### Written request
Restate the listing below word for word, omitting any images.

### Provided material
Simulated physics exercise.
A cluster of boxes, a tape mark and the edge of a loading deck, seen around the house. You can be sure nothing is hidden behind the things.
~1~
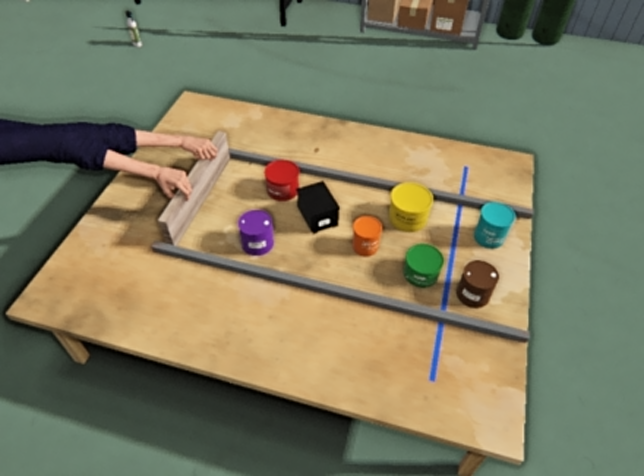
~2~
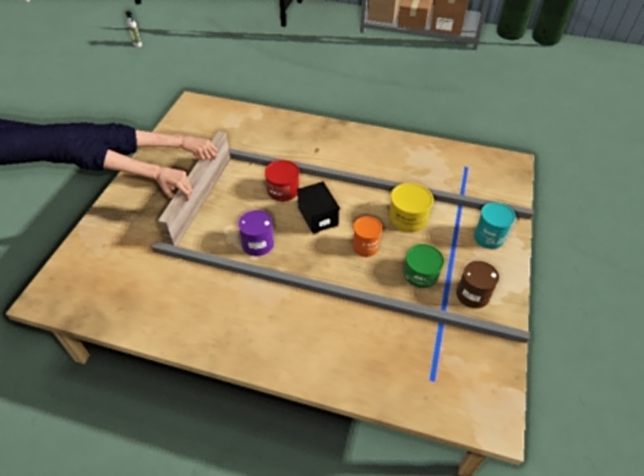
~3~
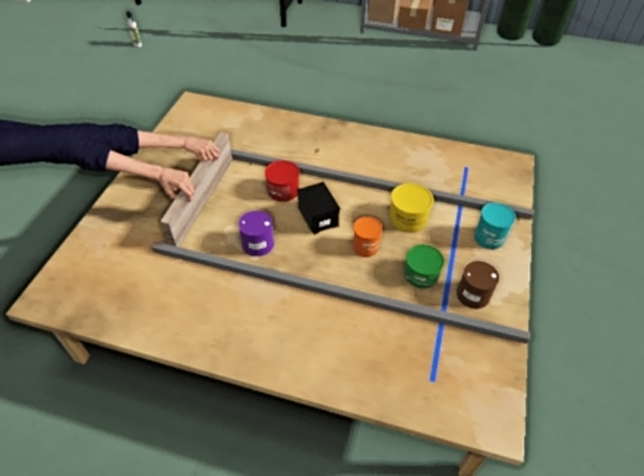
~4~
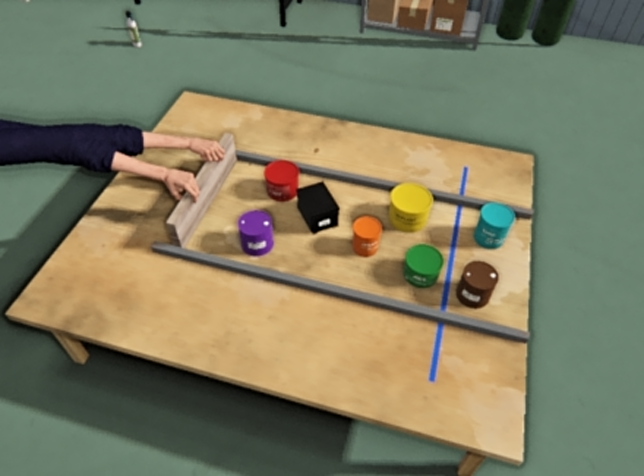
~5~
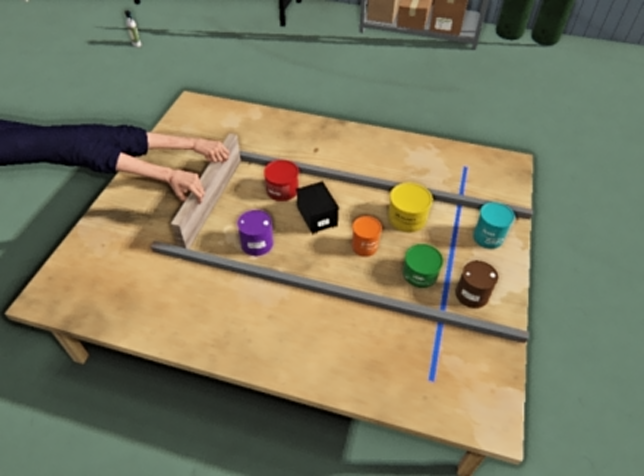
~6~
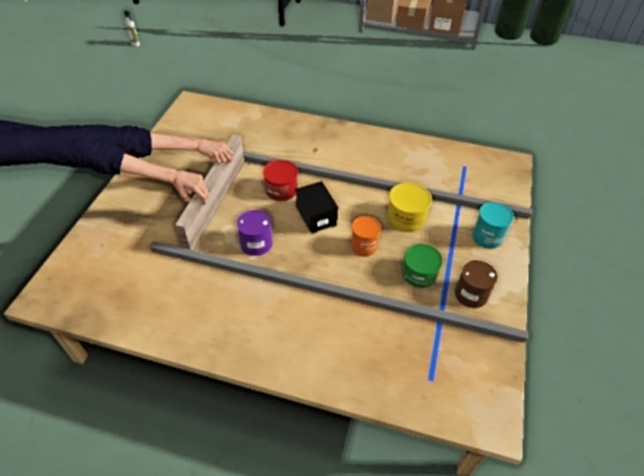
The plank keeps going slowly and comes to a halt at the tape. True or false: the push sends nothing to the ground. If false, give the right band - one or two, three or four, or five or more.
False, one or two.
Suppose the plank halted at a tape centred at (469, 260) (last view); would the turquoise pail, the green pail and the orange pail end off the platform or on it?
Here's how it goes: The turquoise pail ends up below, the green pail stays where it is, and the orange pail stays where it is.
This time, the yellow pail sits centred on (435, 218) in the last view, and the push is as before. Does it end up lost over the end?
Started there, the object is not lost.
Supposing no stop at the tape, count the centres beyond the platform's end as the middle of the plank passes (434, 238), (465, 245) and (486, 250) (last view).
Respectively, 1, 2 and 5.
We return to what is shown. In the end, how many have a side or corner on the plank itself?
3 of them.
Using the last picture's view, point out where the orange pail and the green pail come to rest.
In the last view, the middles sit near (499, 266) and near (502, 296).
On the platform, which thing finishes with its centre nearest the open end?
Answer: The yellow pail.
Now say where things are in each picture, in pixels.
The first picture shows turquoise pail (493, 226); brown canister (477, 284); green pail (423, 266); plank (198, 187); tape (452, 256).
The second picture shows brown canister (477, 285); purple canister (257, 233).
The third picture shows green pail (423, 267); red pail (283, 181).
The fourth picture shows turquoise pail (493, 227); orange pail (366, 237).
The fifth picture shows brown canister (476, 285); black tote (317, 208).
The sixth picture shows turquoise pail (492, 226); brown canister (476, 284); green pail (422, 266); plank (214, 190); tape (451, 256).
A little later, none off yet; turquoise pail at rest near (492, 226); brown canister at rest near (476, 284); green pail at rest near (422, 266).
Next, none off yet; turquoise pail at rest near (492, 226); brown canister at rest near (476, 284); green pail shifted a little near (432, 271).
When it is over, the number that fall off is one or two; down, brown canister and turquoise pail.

### Answer to this problem
Simulated physics exercise.
A cluster of boxes, a tape mark and the edge of a loading deck, seen around the house. You can be sure nothing is hidden behind the things.
~1~
~2~
~3~
~4~
~5~
~6~
The plank keeps going slowly and comes to a halt at the tape. True or false: the push sends nothing to the ground. If false, give the right band - one or two, three or four, or five or more.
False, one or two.
Suppose the plank halted at a tape centred at (469, 260) (last view); would the turquoise pail, the green pail and the orange pail end off the platform or on it?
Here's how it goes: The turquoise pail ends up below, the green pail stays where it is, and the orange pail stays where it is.
This time, the yellow pail sits centred on (435, 218) in the last view, and the push is as before. Does it end up lost over the end?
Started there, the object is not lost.
Supposing no stop at the tape, count the centres beyond the platform's end as the middle of the plank passes (434, 238), (465, 245) and (486, 250) (last view).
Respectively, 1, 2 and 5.
We return to what is shown. In the end, how many have a side or corner on the plank itself?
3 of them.
Using the last picture's view, point out where the orange pail and the green pail come to rest.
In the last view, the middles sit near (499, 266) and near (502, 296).
On the platform, which thing finishes with its centre nearest the open end?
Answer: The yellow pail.
Now say where things are in each picture, in pixels.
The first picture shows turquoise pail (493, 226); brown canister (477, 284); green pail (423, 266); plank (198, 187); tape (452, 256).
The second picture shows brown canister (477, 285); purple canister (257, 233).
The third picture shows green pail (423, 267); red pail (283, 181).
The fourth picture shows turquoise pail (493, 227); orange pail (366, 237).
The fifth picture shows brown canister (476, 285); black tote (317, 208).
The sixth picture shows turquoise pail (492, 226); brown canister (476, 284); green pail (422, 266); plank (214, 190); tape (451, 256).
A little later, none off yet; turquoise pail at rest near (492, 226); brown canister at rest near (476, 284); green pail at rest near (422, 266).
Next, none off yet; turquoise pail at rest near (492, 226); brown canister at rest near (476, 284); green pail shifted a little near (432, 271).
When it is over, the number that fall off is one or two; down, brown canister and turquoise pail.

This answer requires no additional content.